→ EXERCISE BRIEF:
Answer with one number: how many lines hold "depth".

— start MATERIAL PROVIDED —

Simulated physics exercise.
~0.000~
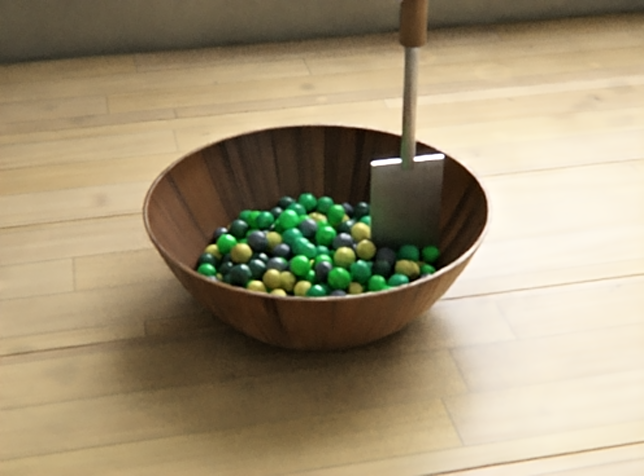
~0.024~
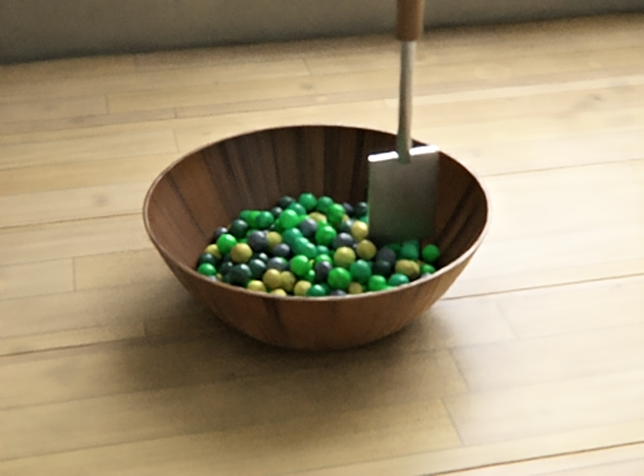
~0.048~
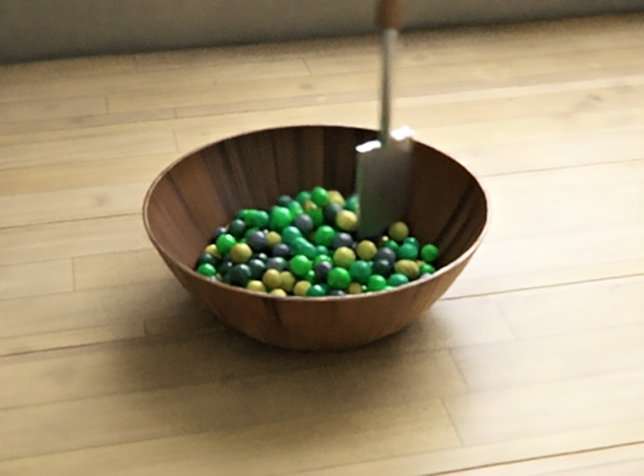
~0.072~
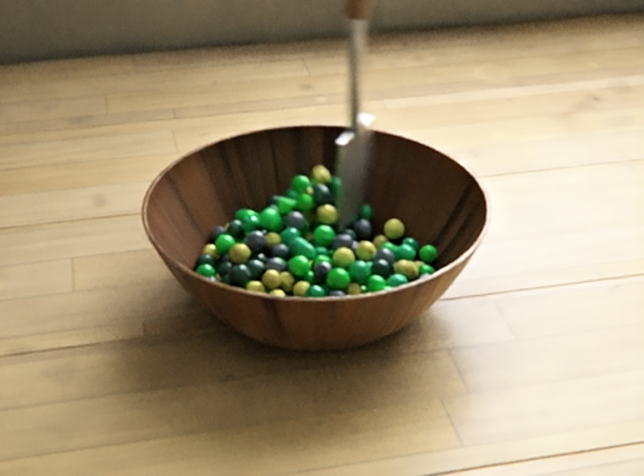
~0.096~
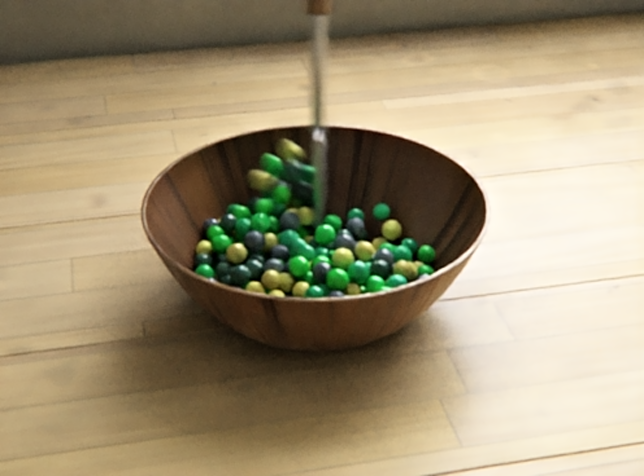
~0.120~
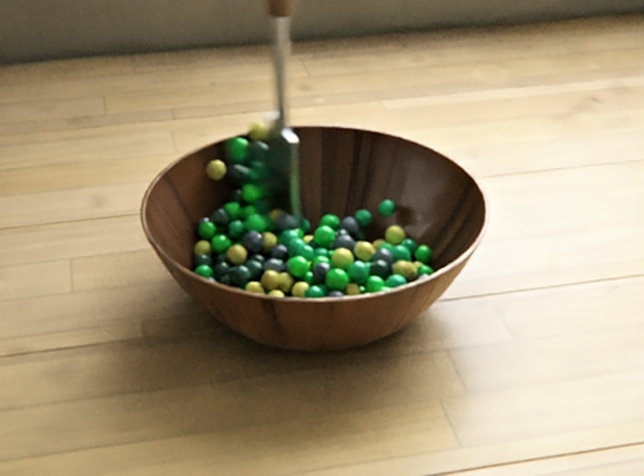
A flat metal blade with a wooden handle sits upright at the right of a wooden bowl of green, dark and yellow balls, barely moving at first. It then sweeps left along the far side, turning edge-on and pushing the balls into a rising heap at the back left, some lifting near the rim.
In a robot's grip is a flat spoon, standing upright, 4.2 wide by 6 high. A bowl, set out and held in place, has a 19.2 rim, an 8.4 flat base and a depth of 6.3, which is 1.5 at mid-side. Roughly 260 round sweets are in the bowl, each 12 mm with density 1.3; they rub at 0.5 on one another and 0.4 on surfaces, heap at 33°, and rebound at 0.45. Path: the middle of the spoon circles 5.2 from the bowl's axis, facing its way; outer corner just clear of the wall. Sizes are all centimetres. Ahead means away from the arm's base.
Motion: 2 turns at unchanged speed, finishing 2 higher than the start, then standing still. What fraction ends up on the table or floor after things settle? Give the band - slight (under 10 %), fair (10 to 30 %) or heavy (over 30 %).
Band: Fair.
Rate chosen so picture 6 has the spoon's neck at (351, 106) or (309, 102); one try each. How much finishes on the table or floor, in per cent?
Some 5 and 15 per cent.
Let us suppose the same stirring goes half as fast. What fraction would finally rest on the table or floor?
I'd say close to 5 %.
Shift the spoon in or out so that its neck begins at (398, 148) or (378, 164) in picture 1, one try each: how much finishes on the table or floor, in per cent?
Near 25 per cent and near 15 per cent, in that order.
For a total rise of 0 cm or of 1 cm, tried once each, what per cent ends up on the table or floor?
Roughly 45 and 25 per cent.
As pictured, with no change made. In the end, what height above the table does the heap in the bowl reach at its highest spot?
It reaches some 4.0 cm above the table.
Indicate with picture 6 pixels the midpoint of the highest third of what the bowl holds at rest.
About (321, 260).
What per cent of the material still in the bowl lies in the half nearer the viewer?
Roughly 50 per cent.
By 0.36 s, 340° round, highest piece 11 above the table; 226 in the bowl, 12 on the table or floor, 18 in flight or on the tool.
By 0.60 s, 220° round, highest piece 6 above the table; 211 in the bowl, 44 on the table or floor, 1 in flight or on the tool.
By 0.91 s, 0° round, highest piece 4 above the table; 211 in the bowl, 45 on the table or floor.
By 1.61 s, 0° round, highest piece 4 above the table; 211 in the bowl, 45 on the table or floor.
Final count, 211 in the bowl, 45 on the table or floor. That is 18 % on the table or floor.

— end MATERIAL PROVIDED —
— start MATERIAL PROVIDED —

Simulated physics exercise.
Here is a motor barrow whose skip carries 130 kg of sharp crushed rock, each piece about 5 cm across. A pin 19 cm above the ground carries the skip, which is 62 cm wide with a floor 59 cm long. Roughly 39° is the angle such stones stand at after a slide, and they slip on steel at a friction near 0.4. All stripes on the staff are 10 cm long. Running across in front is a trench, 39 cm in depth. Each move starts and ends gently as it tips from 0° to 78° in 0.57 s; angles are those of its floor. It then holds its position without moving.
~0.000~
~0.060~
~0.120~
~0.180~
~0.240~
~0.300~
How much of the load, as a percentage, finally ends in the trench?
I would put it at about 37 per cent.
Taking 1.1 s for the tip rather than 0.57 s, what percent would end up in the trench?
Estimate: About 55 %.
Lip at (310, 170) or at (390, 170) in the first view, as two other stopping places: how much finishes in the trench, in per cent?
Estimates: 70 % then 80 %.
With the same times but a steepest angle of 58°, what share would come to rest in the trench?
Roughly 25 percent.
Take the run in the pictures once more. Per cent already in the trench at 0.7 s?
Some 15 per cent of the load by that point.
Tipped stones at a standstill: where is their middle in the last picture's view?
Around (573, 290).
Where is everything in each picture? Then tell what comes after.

— end MATERIAL PROVIDED —
— start MATERIAL PROVIDED —

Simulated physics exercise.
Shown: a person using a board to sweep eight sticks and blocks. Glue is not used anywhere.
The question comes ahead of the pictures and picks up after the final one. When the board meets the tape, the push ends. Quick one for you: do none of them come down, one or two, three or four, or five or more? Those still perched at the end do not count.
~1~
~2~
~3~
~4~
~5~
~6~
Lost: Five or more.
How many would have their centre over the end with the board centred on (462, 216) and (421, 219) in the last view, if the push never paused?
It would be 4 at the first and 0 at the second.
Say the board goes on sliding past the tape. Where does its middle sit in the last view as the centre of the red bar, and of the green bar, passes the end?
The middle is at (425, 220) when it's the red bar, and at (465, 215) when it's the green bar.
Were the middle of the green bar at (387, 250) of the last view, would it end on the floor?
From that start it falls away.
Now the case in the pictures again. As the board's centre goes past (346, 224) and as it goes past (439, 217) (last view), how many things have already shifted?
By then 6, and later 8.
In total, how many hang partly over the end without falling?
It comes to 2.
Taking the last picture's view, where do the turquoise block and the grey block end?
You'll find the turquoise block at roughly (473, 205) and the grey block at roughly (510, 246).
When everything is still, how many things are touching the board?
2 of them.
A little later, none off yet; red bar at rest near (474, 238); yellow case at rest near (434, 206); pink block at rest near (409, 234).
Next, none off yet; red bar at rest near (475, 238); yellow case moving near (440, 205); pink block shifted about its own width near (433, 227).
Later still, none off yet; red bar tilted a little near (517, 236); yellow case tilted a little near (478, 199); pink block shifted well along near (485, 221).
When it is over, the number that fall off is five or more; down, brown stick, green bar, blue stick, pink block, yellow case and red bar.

— end MATERIAL PROVIDED —

→ OUTPUT FOR THIS EXERCISE:
2